⟨

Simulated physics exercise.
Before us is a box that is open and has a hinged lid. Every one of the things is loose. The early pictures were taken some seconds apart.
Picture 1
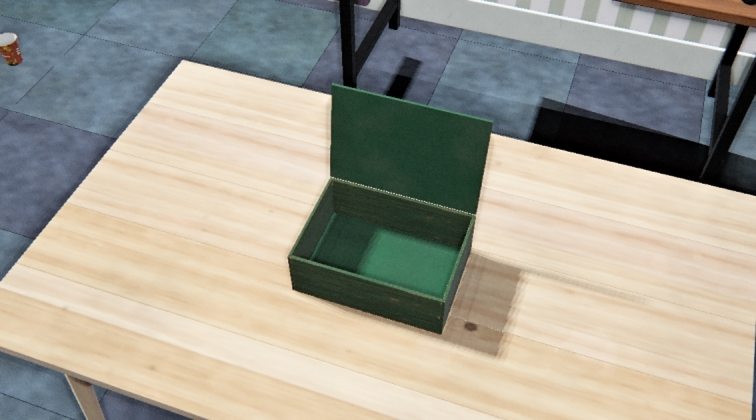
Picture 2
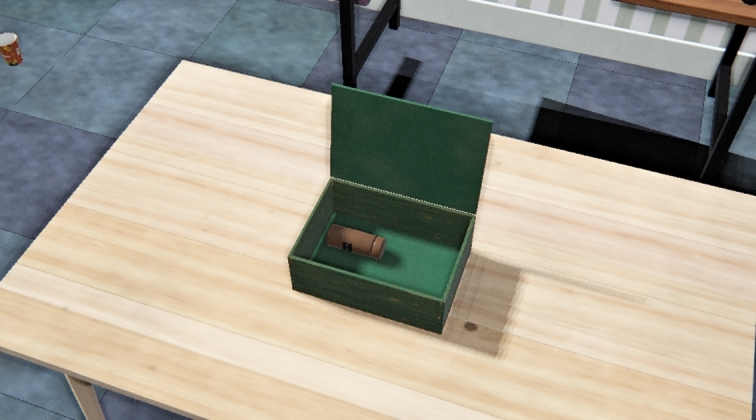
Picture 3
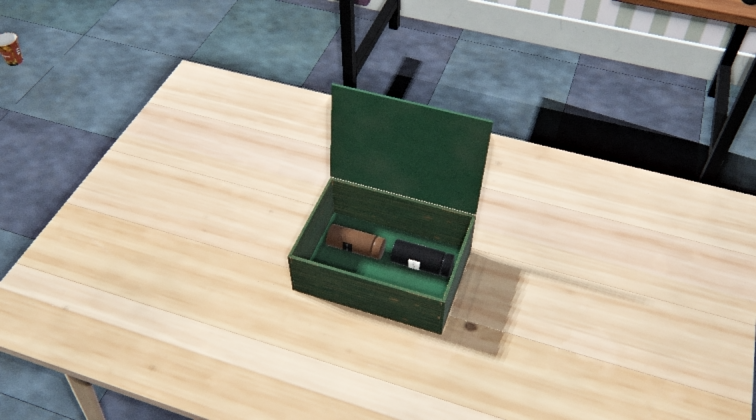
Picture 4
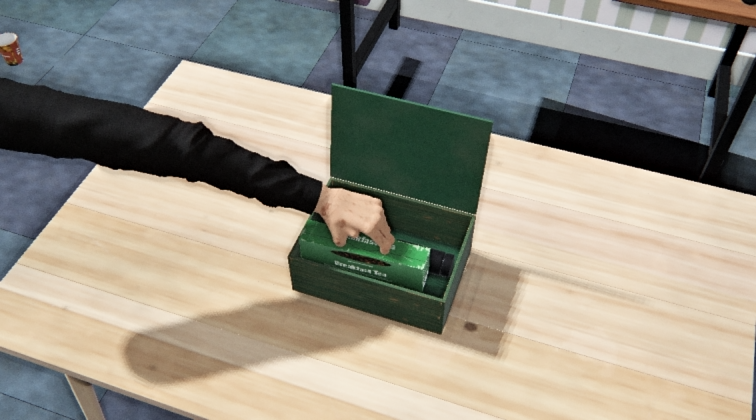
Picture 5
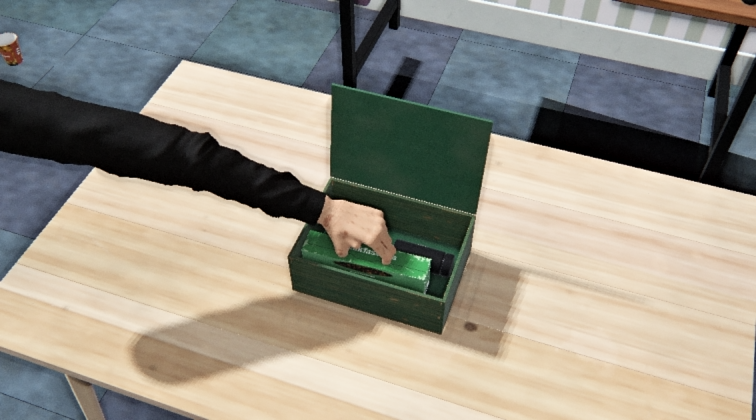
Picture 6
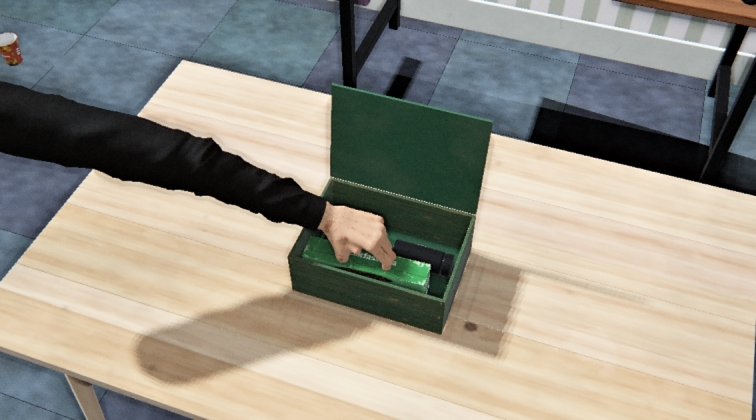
A hand lowers a green carton into an open green box holding two dark and brown containers.
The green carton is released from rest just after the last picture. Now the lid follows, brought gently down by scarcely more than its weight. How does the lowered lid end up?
It ends up shut.
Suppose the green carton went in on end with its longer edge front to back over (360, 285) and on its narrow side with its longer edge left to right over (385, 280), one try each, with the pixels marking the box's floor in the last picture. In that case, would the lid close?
The first attempt leaves the lid partly open, while the second leaves it fully closed.
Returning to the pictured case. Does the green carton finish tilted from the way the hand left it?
It stays as it was set.
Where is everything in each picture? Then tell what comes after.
The last thing is not in view yet, in the first picture.
The last thing is not in view yet; brown shaker (356, 242), in the second picture.
The last thing is not in view yet; brown shaker (356, 242), in the third picture.
On its way; green carton (365, 256), in the fourth picture.
On its way; green carton (366, 266), in the fifth picture.
In place under the hand; green carton (367, 271), in the sixth picture.
Then, 1.20 s after the last picture, lid starting down.
Then, 1.60 s after the last picture, lid 58° above the rim.
Then, 1.80 s after the last picture, lid 33° above the rim.
Then, 2.00 s after the last picture, lid shut.
At rest, lid shut; all 3 in place. Seen from the same camera at the end, green carton near (367, 271).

⟩

**Exercise details**.
Take the listing above and restate it word for word, without its pictures.

**Solution to the problem**.
Simulated physics exercise.
Before us is a box that is open and has a hinged lid. Every one of the things is loose. The early pictures were taken some seconds apart.
Picture 1
Picture 2
Picture 3
Picture 4
Picture 5
Picture 6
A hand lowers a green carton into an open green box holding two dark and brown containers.
The green carton is released from rest just after the last picture. Now the lid follows, brought gently down by scarcely more than its weight. How does the lowered lid end up?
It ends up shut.
Suppose the green carton went in on end with its longer edge front to back over (360, 285) and on its narrow side with its longer edge left to right over (385, 280), one try each, with the pixels marking the box's floor in the last picture. In that case, would the lid close?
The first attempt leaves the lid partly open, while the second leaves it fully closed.
Returning to the pictured case. Does the green carton finish tilted from the way the hand left it?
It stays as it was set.
Where is everything in each picture? Then tell what comes after.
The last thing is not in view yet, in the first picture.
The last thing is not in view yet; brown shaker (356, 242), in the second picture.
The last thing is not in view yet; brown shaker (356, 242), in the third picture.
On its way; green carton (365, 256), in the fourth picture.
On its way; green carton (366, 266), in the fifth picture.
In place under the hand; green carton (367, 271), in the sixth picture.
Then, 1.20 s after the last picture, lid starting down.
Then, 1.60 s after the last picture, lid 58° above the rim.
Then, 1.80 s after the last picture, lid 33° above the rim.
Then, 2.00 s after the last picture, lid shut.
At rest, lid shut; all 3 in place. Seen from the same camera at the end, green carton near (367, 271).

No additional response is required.